-- Start of MATERIAL PROVIDED --
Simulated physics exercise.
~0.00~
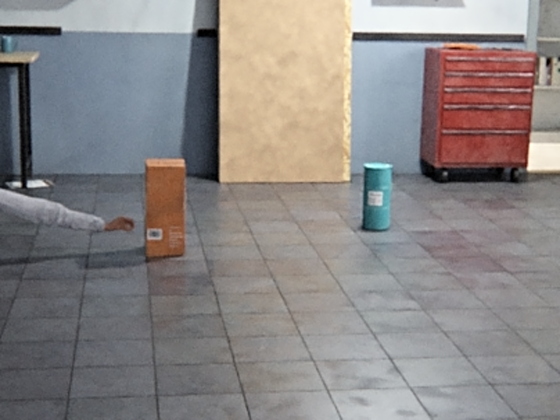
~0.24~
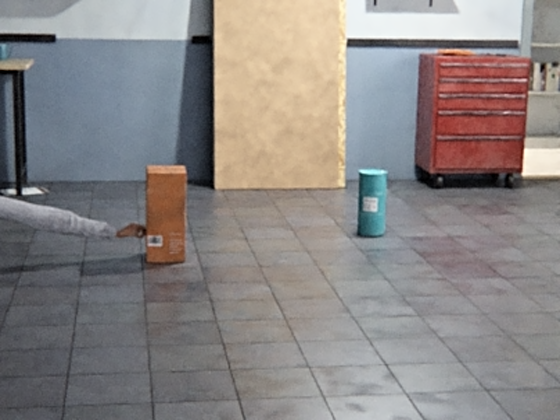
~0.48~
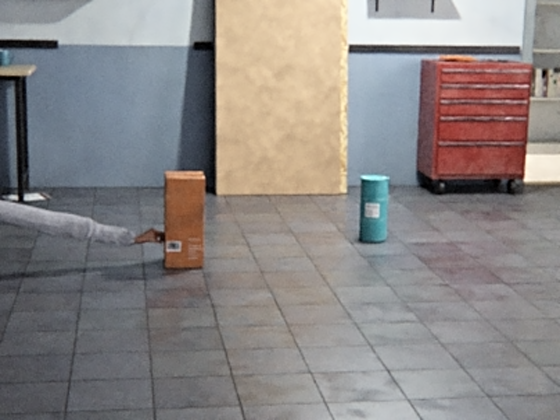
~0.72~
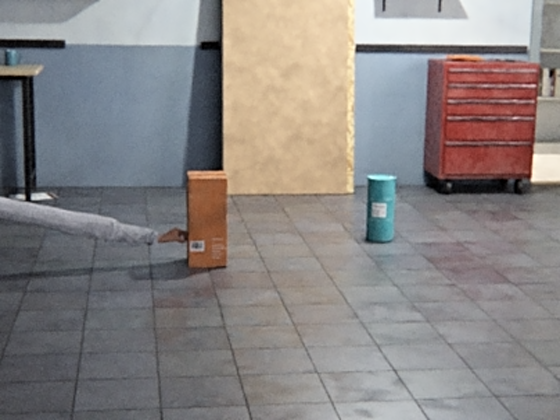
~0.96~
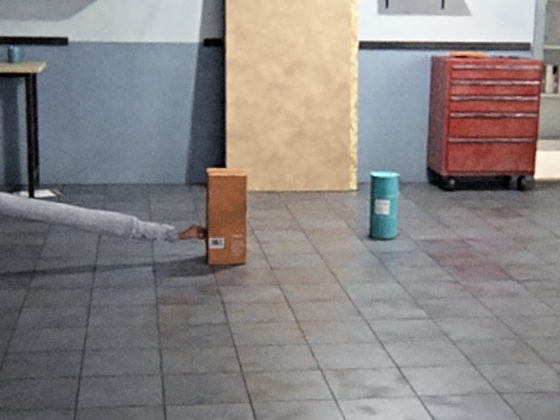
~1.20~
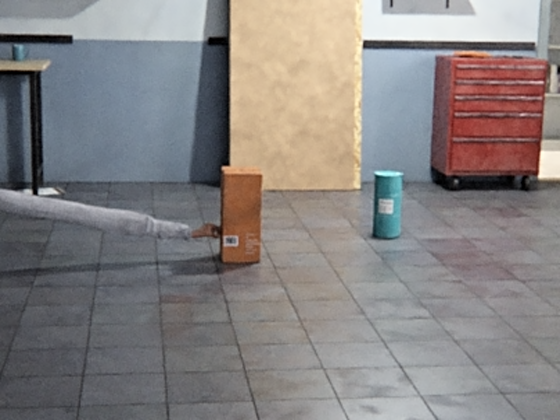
On a tiled floor, a hand slides an upright orange box right toward a turquoise canister.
-- End of MATERIAL PROVIDED --
* _WHAT IS REQUIRED_: Every line should be retyped exactly, with the pictures omitted.

* _EXERCISE RESULT_:
Simulated physics exercise.
~0.00~
~0.24~
~0.48~
~0.72~
~0.96~
~1.20~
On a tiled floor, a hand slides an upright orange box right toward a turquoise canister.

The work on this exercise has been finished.